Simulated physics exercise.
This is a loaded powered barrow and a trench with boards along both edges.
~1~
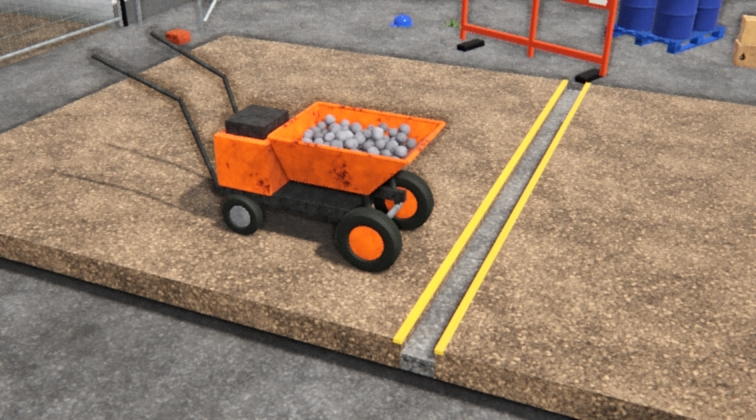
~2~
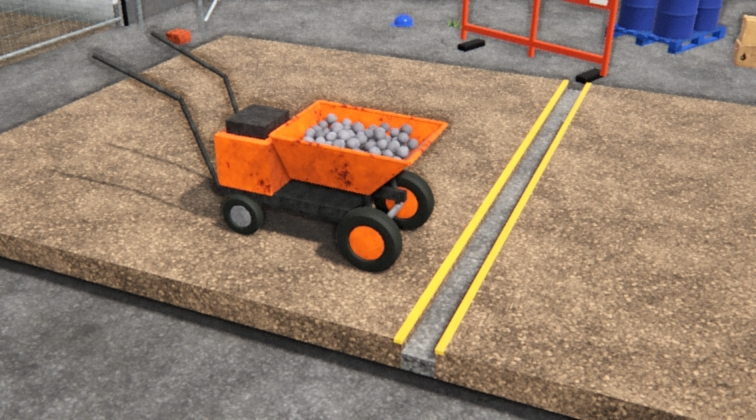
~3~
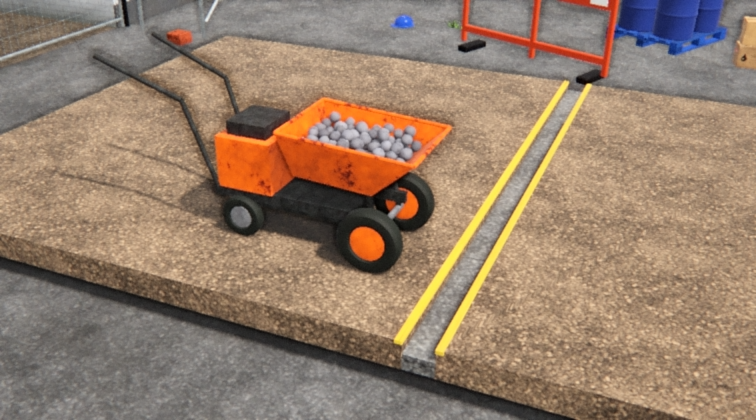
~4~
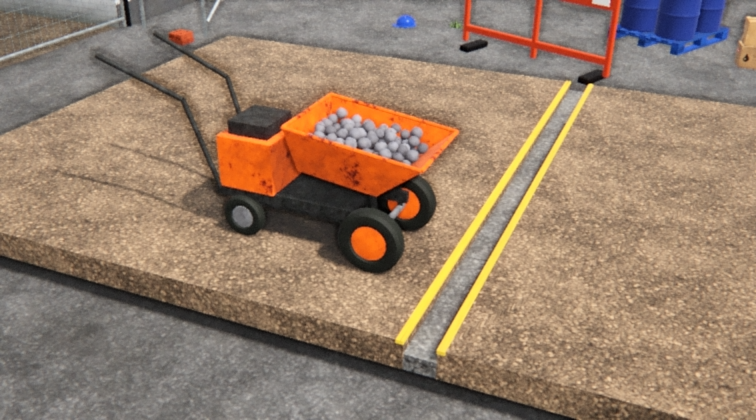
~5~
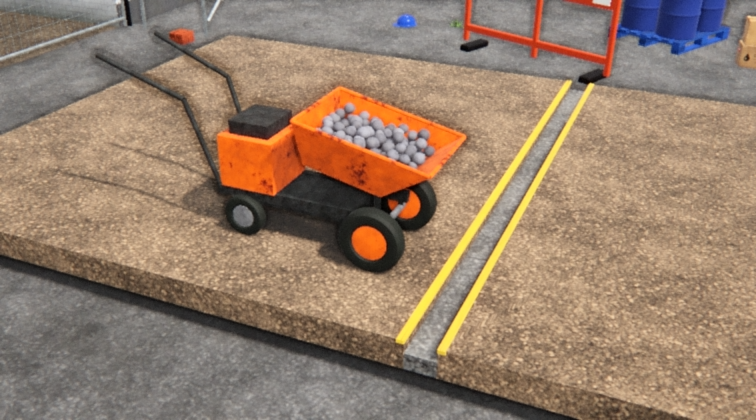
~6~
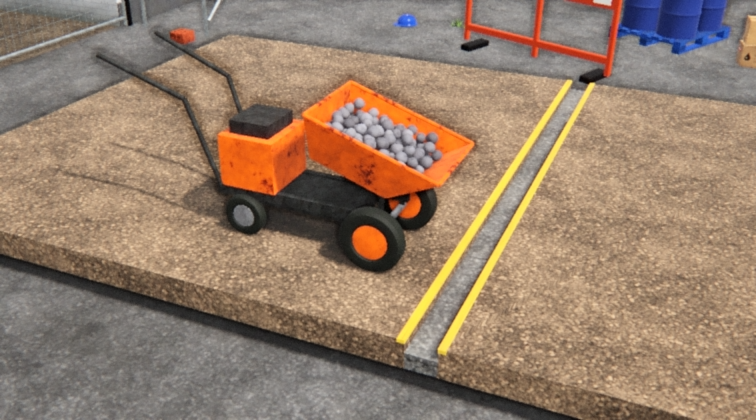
On a gravelly slab, an orange barrow's skip of grey cobbles tilts toward a narrow trench.
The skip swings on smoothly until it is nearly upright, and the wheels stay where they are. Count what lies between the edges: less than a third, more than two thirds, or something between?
The trench ends with less than a third of it.
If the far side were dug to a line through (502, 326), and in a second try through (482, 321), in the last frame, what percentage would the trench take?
About 60 and 30 per cent.
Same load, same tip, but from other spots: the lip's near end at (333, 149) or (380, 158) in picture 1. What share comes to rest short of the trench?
About 40 and 0 per cent.
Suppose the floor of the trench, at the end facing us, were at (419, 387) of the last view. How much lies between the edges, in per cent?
It comes to 0 per cent or so.
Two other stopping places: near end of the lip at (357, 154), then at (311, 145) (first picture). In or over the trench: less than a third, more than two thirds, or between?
First in the middle band, then less than a third.
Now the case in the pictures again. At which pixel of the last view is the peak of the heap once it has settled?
At about (515, 254).
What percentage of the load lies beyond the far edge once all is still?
Near 80 %.
Just after the last frame, skip tipped steeply; every one in the skip.
A moment on, skip tipped right over; roughly half in the skip; roughly half beyond it; just a few falling.
Further on, skip tipped right over; roughly a quarter in the skip; just a few in or heaped over the trench; the larger part beyond it.
When it is over, skip tipped right over; roughly a quarter in the skip; just a few in or heaped over the trench; the larger part beyond it.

------------------------------

▸ Problem description:
Restate the listing above word for word, and skip the pictures.

▸ Expected answer:
Simulated physics exercise.
This is a loaded powered barrow and a trench with boards along both edges.
~1~
~2~
~3~
~4~
~5~
~6~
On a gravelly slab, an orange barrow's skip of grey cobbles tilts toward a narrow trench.
The skip swings on smoothly until it is nearly upright, and the wheels stay where they are. Count what lies between the edges: less than a third, more than two thirds, or something between?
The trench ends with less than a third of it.
If the far side were dug to a line through (502, 326), and in a second try through (482, 321), in the last frame, what percentage would the trench take?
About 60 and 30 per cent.
Same load, same tip, but from other spots: the lip's near end at (333, 149) or (380, 158) in picture 1. What share comes to rest short of the trench?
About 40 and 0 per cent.
Suppose the floor of the trench, at the end facing us, were at (419, 387) of the last view. How much lies between the edges, in per cent?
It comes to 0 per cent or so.
Two other stopping places: near end of the lip at (357, 154), then at (311, 145) (first picture). In or over the trench: less than a third, more than two thirds, or between?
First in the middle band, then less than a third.
Now the case in the pictures again. At which pixel of the last view is the peak of the heap once it has settled?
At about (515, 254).
What percentage of the load lies beyond the far edge once all is still?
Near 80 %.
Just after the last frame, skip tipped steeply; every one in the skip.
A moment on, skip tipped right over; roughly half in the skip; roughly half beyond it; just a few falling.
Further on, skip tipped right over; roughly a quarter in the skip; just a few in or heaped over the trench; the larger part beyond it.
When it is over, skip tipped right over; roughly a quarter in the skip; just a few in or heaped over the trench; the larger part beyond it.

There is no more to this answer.